> WHAT THE EXERCISE ASKS
Everything in the listing except the pictures should be written out exactly.
--------
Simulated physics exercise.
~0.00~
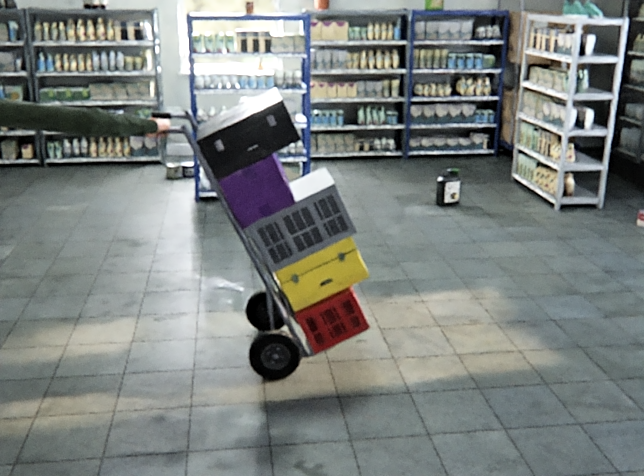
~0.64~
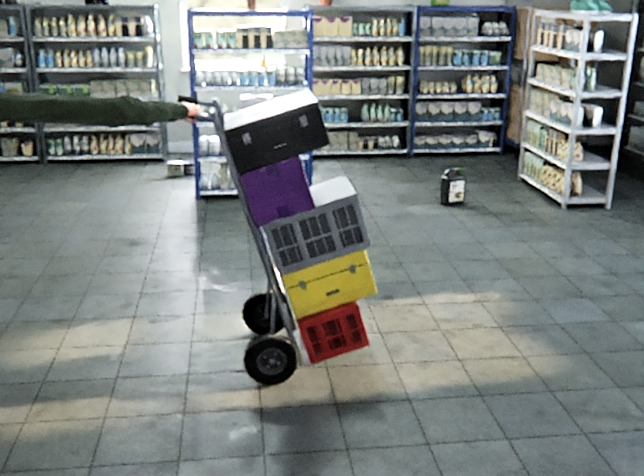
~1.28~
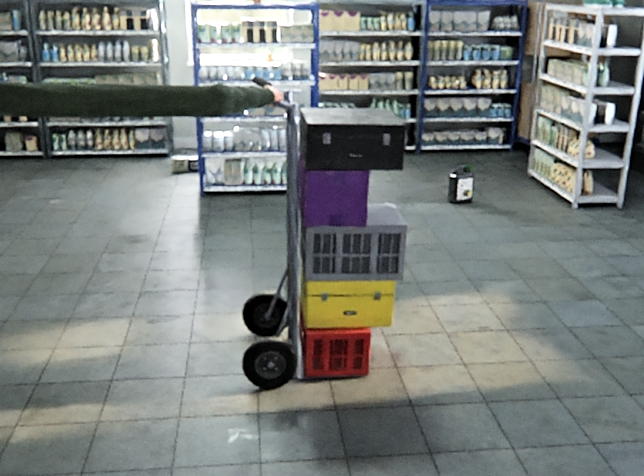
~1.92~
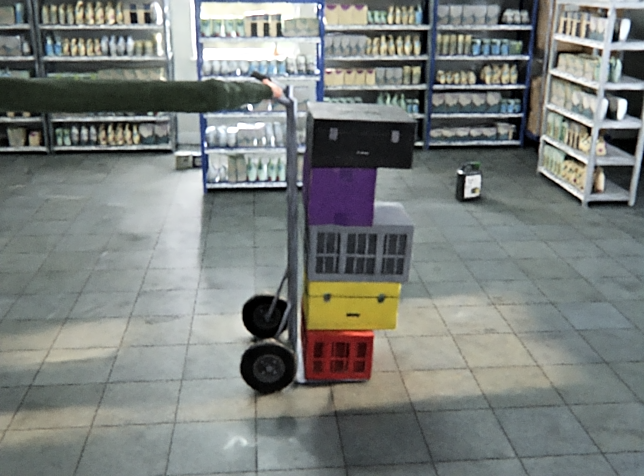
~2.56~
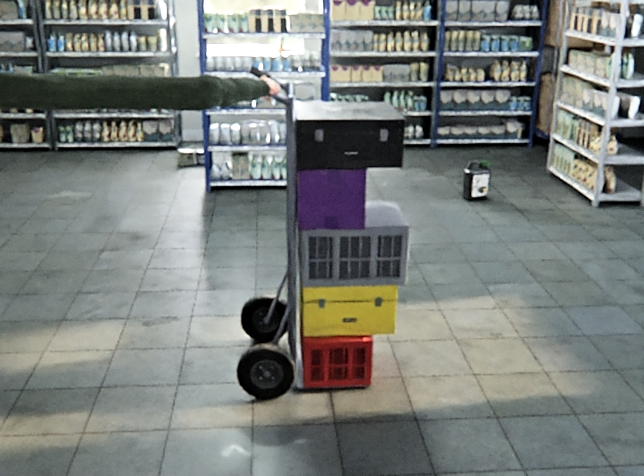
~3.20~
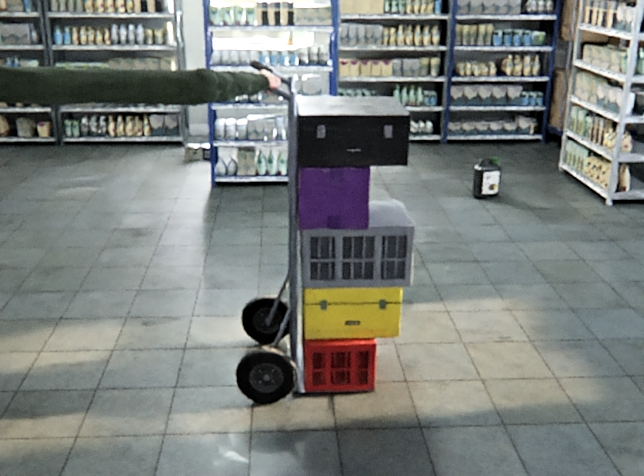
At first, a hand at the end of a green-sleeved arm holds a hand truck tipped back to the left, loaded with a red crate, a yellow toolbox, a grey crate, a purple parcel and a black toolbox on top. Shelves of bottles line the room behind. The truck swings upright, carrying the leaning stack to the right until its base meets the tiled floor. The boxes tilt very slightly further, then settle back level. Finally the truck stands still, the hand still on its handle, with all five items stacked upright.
--------
> ANSWER
Simulated physics exercise.
~0.00~
~0.64~
~1.28~
~1.92~
~2.56~
~3.20~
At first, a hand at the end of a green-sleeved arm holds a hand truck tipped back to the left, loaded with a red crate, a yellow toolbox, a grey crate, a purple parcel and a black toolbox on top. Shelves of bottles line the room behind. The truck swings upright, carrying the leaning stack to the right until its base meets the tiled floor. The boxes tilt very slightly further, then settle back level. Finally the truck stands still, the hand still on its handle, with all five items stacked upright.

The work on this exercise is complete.